* BEGIN DATASET EXTRACT *

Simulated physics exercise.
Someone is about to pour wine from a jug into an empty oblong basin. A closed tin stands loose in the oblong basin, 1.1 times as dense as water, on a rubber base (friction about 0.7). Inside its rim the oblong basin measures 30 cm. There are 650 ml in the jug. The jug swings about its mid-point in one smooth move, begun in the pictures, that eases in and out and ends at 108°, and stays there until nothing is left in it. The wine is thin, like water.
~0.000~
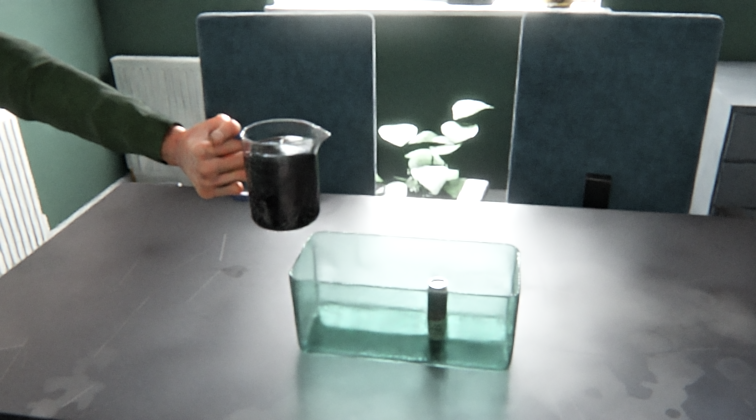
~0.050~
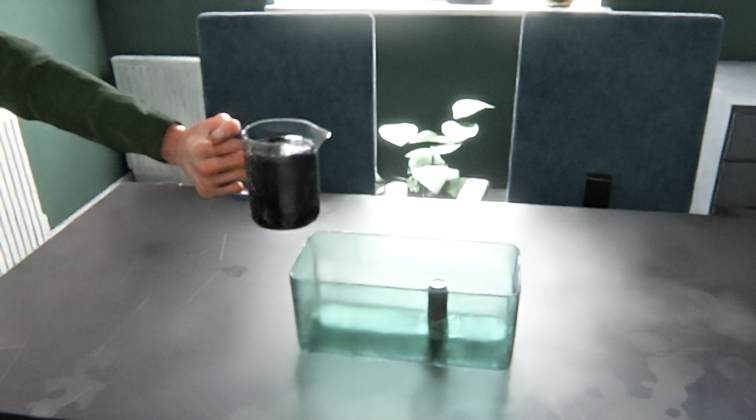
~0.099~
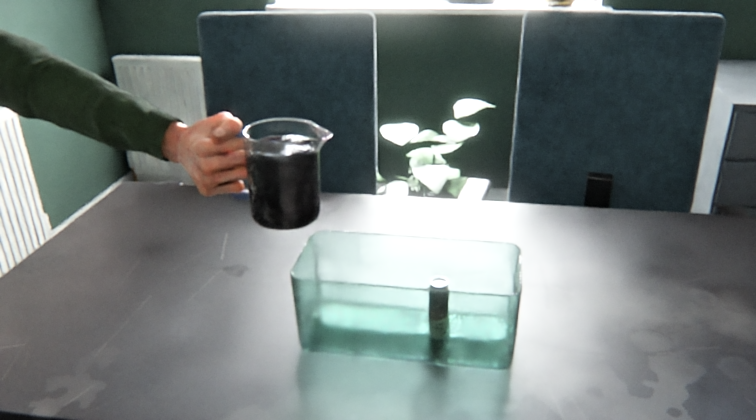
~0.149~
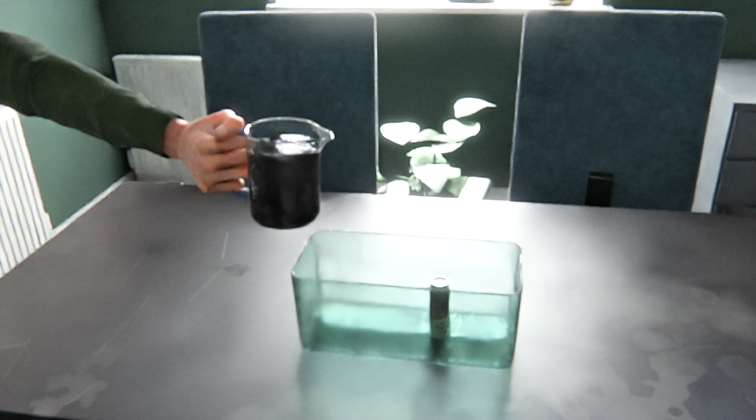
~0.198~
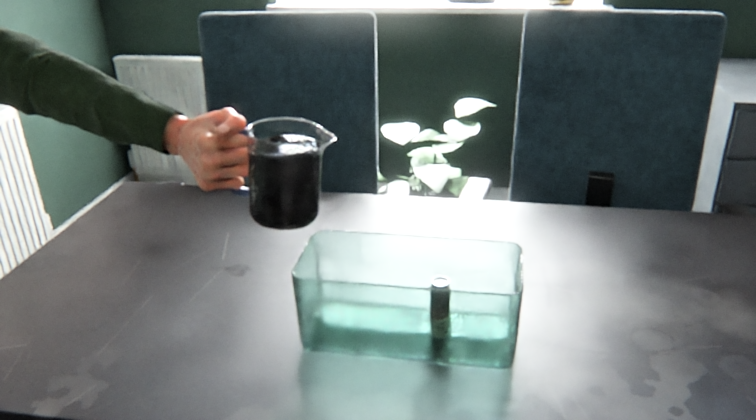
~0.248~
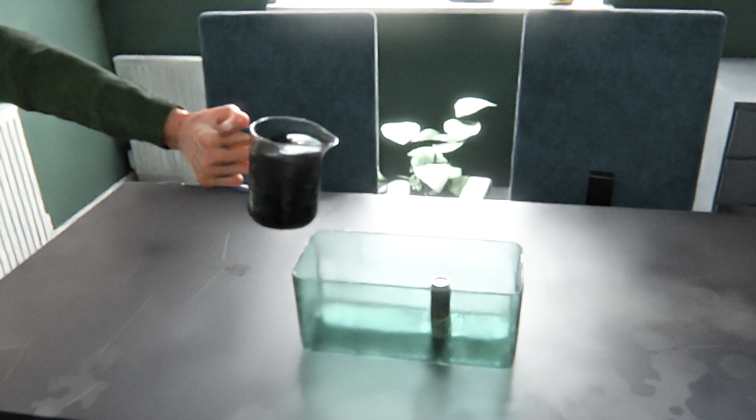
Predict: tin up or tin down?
It remains upright.
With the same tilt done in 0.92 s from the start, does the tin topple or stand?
Then it remains upright.
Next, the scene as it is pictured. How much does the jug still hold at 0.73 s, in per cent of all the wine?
About 86 per cent.
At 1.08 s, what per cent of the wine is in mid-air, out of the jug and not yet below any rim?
Near 16 in a hundred.
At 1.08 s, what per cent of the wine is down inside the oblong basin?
About 50 per cent.
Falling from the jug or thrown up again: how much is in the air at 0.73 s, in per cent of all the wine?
About 10 per cent.
By 0.73 s the tilt is 61° and 87 per cent is still to pour; the tin stands where it began.
By 1.08 s the tilt is 98° and 33 per cent is still to pour; the tin stands where it began.
By 1.44 s the tilt is 108° and 2 per cent is still to pour; the tin stands where it began.
By 1.84 s the tilt is 108° and 0 per cent is still to pour; the tin stands where it began.
At rest the tin stands where it began.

* END DATASET EXTRACT *

Extract all the data above exactly, excluding every picture.

Simulated physics exercise.
Someone is about to pour wine from a jug into an empty oblong basin. A closed tin stands loose in the oblong basin, 1.1 times as dense as water, on a rubber base (friction about 0.7). Inside its rim the oblong basin measures 30 cm. There are 650 ml in the jug. The jug swings about its mid-point in one smooth move, begun in the pictures, that eases in and out and ends at 108°, and stays there until nothing is left in it. The wine is thin, like water.
~0.000~
~0.050~
~0.099~
~0.149~
~0.198~
~0.248~
Predict: tin up or tin down?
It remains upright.
With the same tilt done in 0.92 s from the start, does the tin topple or stand?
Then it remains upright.
Next, the scene as it is pictured. How much does the jug still hold at 0.73 s, in per cent of all the wine?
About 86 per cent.
At 1.08 s, what per cent of the wine is in mid-air, out of the jug and not yet below any rim?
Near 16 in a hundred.
At 1.08 s, what per cent of the wine is down inside the oblong basin?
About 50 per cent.
Falling from the jug or thrown up again: how much is in the air at 0.73 s, in per cent of all the wine?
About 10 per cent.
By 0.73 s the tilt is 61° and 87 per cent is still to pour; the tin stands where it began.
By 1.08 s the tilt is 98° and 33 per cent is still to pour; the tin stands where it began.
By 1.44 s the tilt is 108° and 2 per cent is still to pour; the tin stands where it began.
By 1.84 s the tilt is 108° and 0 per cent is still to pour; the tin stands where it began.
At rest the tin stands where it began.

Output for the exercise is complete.